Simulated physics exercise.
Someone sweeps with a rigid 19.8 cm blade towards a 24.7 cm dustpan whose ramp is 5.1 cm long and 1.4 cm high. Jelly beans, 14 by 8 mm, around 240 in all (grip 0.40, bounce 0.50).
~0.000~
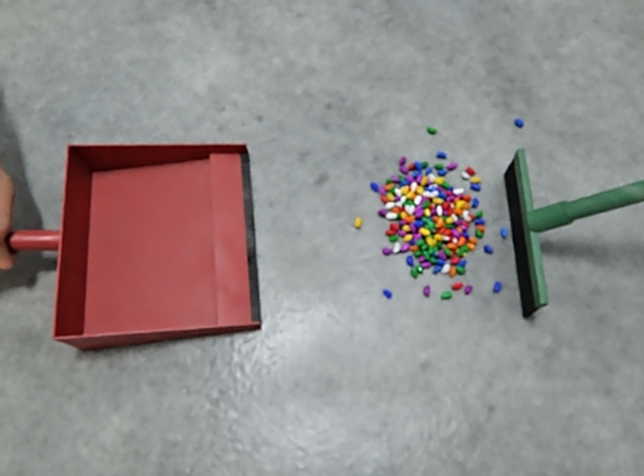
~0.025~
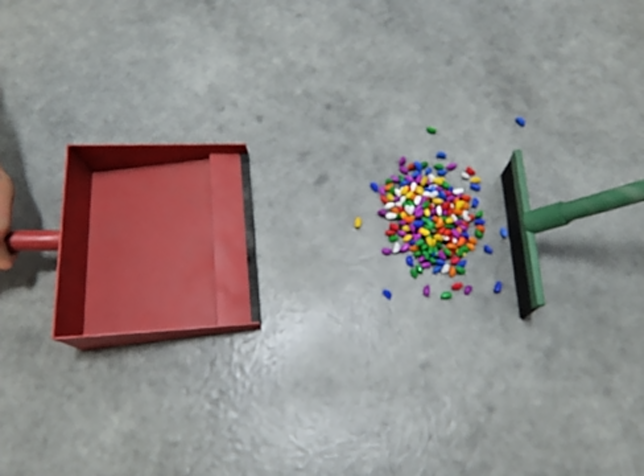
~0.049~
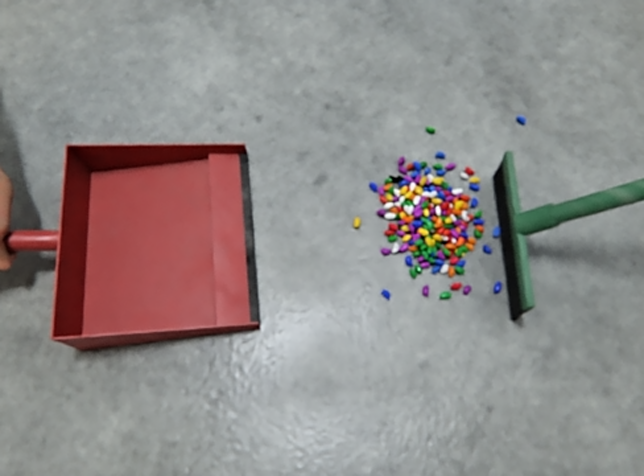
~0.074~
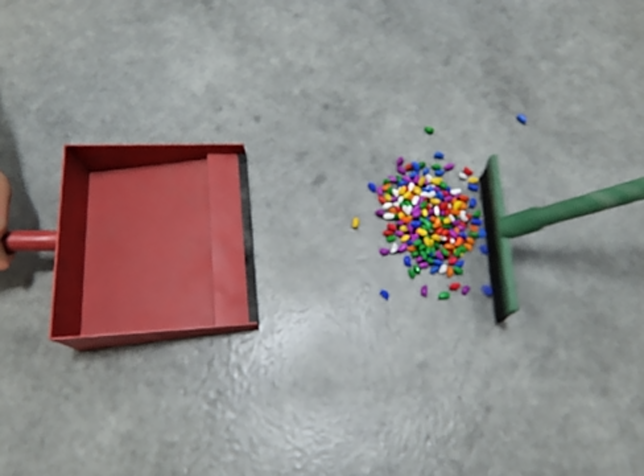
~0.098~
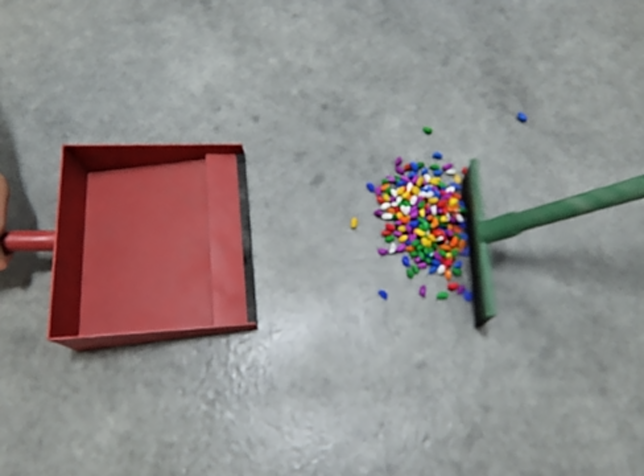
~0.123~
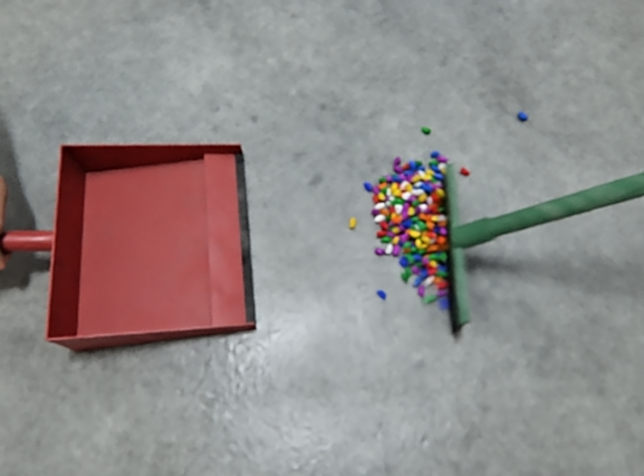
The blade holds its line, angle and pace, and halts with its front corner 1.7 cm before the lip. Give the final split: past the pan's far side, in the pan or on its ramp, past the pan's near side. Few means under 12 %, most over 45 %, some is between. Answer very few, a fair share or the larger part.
Far side very few, pan a fair share, near side very few.
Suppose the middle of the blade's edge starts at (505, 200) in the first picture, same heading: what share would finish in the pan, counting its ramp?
About 55 per cent.
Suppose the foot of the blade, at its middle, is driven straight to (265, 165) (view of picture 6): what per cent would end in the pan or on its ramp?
Some 40 per cent.
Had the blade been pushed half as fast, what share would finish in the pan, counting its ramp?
In that case some 20 per cent.
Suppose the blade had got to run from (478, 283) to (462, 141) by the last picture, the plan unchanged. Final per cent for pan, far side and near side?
Pan 30, far 30, near 5.
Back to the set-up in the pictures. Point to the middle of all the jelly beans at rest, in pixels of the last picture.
At about (250, 229).
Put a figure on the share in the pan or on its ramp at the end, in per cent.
Roughly 40 per cent.
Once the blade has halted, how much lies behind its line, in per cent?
Roughly 20 per cent.
After 0.23 s, middle of the blade 13 cm from the lip; 0 % over the lip, far side 0 %, near side 5 %.
After 0.30 s, middle of the blade 5 cm from the lip; 0 % over the lip, far side 0 %, near side 5 %.
After 0.51 s, middle of the blade 3 cm from the lip; 40 % over the lip, far side 5 %, near side 5 %.
At rest (2.0 s), far side 10 %, pan 40 %, near side 5 %, in front of the lip or behind the blade 50 %.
..........
## Exercise instructions:
The material above must be printed exactly, with its pictures left out.

## Expected output:
Simulated physics exercise.
Someone sweeps with a rigid 19.8 cm blade towards a 24.7 cm dustpan whose ramp is 5.1 cm long and 1.4 cm high. Jelly beans, 14 by 8 mm, around 240 in all (grip 0.40, bounce 0.50).
~0.000~
~0.025~
~0.049~
~0.074~
~0.098~
~0.123~
The blade holds its line, angle and pace, and halts with its front corner 1.7 cm before the lip. Give the final split: past the pan's far side, in the pan or on its ramp, past the pan's near side. Few means under 12 %, most over 45 %, some is between. Answer very few, a fair share or the larger part.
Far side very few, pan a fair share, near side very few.
Suppose the middle of the blade's edge starts at (505, 200) in the first picture, same heading: what share would finish in the pan, counting its ramp?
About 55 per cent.
Suppose the foot of the blade, at its middle, is driven straight to (265, 165) (view of picture 6): what per cent would end in the pan or on its ramp?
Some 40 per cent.
Had the blade been pushed half as fast, what share would finish in the pan, counting its ramp?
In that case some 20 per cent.
Suppose the blade had got to run from (478, 283) to (462, 141) by the last picture, the plan unchanged. Final per cent for pan, far side and near side?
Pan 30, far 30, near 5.
Back to the set-up in the pictures. Point to the middle of all the jelly beans at rest, in pixels of the last picture.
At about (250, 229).
Put a figure on the share in the pan or on its ramp at the end, in per cent.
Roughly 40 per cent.
Once the blade has halted, how much lies behind its line, in per cent?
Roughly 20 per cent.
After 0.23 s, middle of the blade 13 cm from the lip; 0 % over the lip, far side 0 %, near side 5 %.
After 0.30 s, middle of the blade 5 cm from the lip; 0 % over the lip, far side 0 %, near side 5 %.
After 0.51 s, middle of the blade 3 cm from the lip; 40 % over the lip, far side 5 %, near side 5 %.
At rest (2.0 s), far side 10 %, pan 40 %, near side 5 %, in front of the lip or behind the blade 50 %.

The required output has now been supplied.